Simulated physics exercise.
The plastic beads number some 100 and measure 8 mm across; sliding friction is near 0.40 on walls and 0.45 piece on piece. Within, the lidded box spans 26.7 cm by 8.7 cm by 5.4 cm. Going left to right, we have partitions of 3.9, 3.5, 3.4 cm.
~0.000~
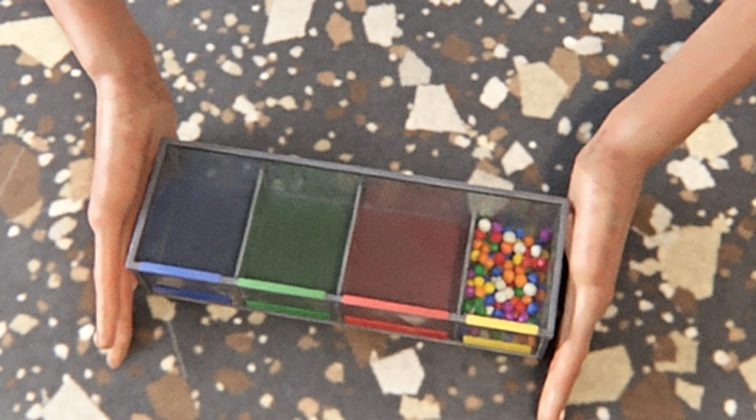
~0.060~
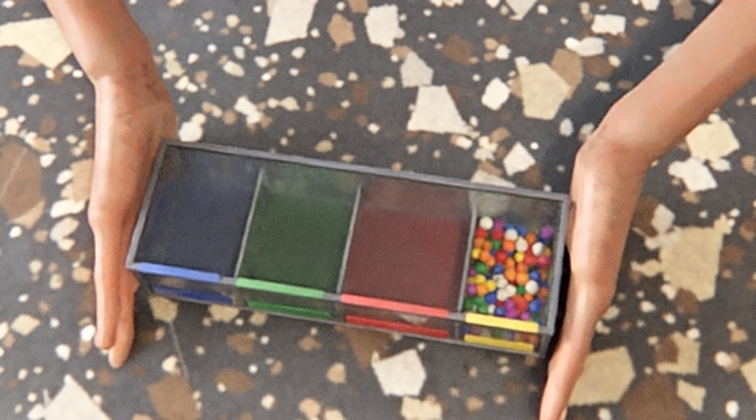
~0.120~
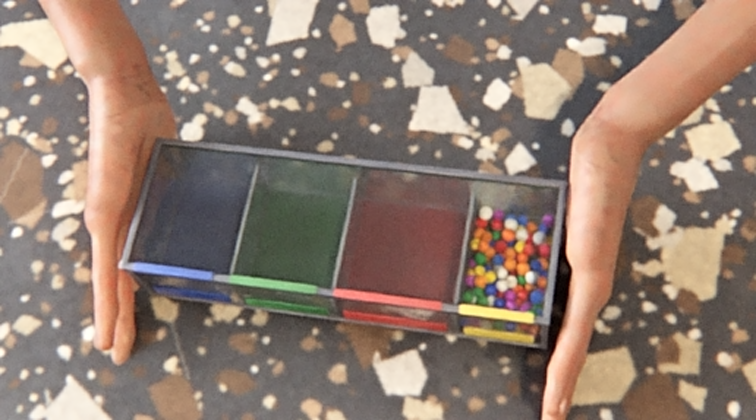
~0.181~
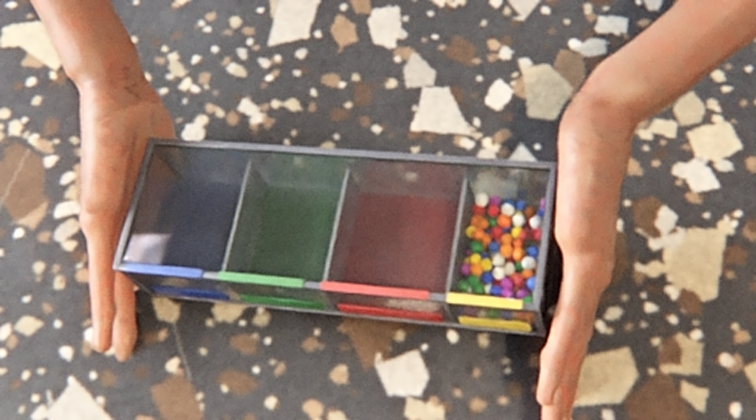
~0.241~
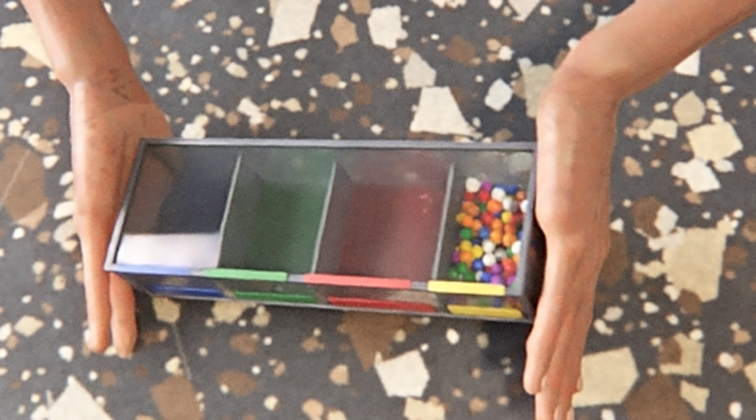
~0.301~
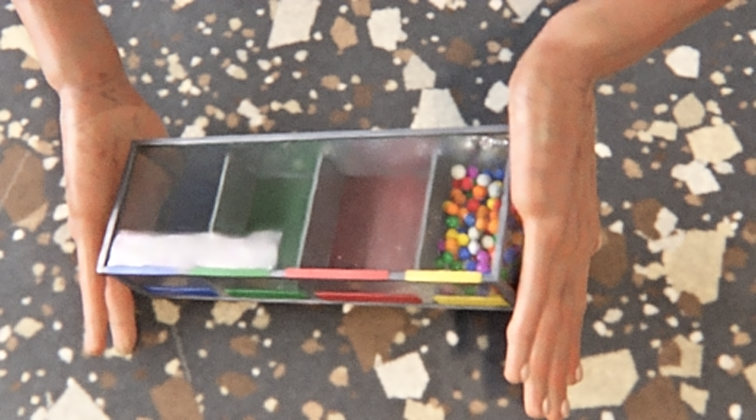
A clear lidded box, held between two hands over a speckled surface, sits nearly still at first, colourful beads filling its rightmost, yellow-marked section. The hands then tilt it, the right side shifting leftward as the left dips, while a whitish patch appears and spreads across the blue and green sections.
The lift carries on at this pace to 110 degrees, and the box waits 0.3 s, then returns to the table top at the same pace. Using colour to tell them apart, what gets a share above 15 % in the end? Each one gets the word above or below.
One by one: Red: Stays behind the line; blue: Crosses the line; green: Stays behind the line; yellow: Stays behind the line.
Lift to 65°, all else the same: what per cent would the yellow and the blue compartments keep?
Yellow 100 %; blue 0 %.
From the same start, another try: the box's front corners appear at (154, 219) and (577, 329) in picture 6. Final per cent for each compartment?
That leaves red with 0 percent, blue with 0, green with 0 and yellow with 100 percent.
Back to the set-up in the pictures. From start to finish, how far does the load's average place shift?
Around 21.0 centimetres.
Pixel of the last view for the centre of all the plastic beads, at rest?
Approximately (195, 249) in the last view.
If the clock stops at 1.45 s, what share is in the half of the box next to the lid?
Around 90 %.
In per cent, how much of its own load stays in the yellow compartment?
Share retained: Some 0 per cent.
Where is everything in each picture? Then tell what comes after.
··········
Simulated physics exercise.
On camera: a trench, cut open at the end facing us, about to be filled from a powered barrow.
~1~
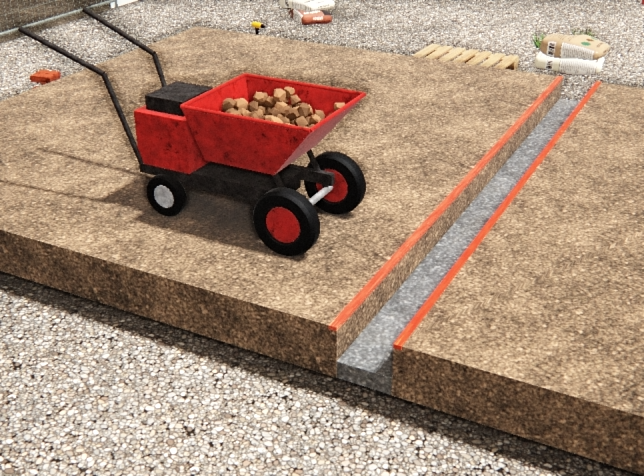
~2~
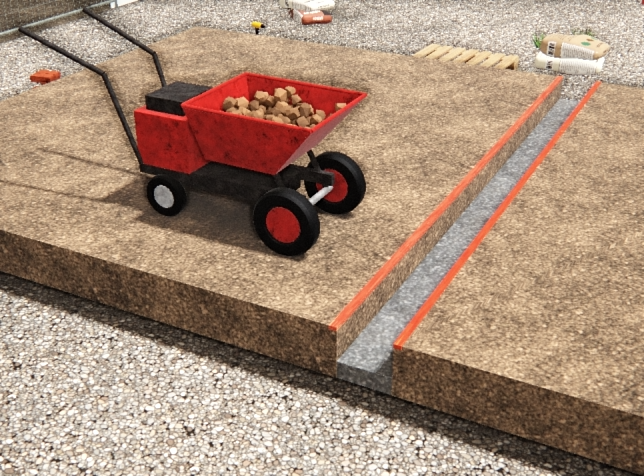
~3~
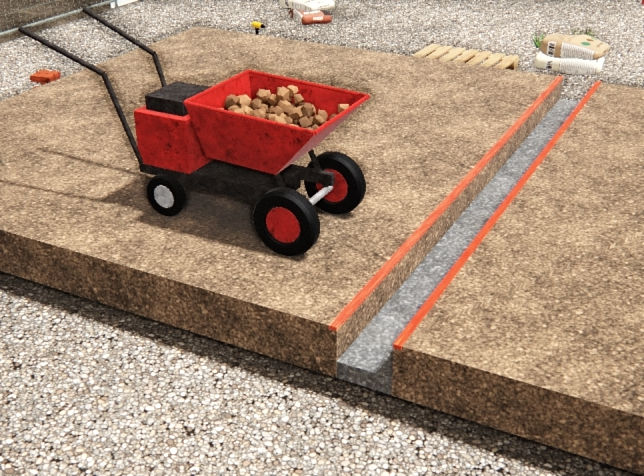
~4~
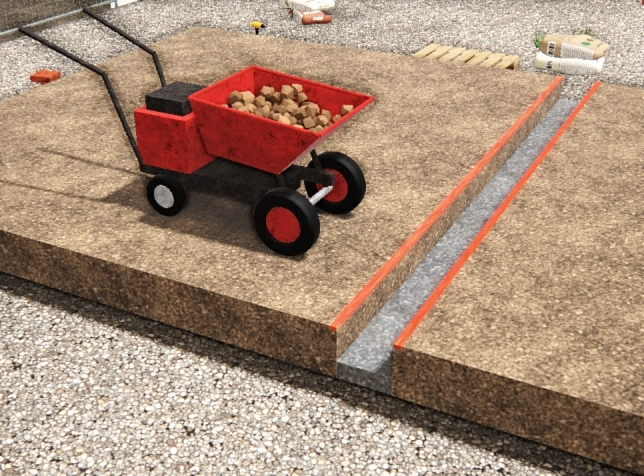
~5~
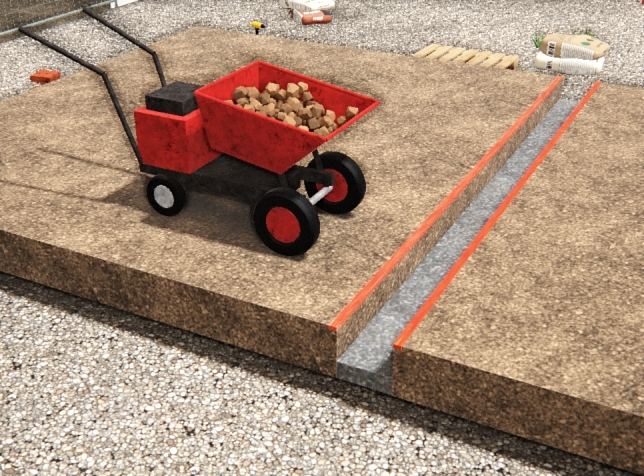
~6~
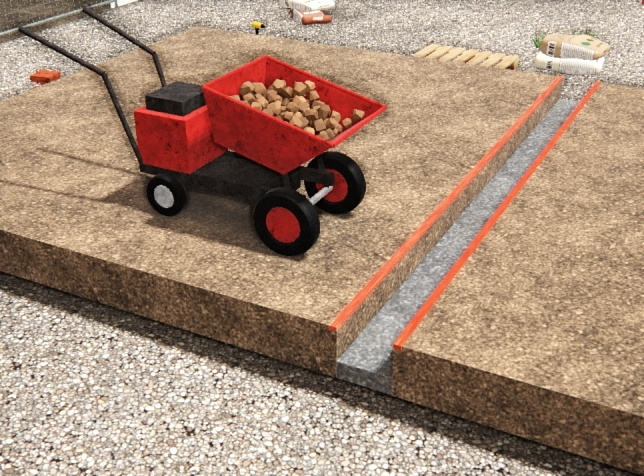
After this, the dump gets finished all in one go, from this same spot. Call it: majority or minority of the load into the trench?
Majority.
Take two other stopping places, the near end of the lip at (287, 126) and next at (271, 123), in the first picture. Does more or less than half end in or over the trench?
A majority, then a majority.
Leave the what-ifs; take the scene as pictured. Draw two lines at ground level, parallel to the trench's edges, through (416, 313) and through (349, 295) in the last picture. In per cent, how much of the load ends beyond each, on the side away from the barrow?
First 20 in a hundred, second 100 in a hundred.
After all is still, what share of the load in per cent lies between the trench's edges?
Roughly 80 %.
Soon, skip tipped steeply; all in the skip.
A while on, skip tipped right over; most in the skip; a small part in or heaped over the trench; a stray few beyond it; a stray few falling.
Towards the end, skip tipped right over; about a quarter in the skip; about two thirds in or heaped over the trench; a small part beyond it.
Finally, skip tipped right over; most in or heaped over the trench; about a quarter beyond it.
··········
- [Work required]: The lines from the one containing "From the same" to the one containing "Where is everything", both included, are to be extracted exactly; give no other line.

- [Task answer]:
From the same start, another try: the box's front corners appear at (154, 219) and (577, 329) in picture 6. Final per cent for each compartment?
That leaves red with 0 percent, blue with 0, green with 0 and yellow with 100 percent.
Back to the set-up in the pictures. From start to finish, how far does the load's average place shift?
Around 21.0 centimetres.
Pixel of the last view for the centre of all the plastic beads, at rest?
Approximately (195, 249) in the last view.
If the clock stops at 1.45 s, what share is in the half of the box next to the lid?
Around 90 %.
In per cent, how much of its own load stays in the yellow compartment?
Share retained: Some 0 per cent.
Where is everything in each picture? Then tell what comes after.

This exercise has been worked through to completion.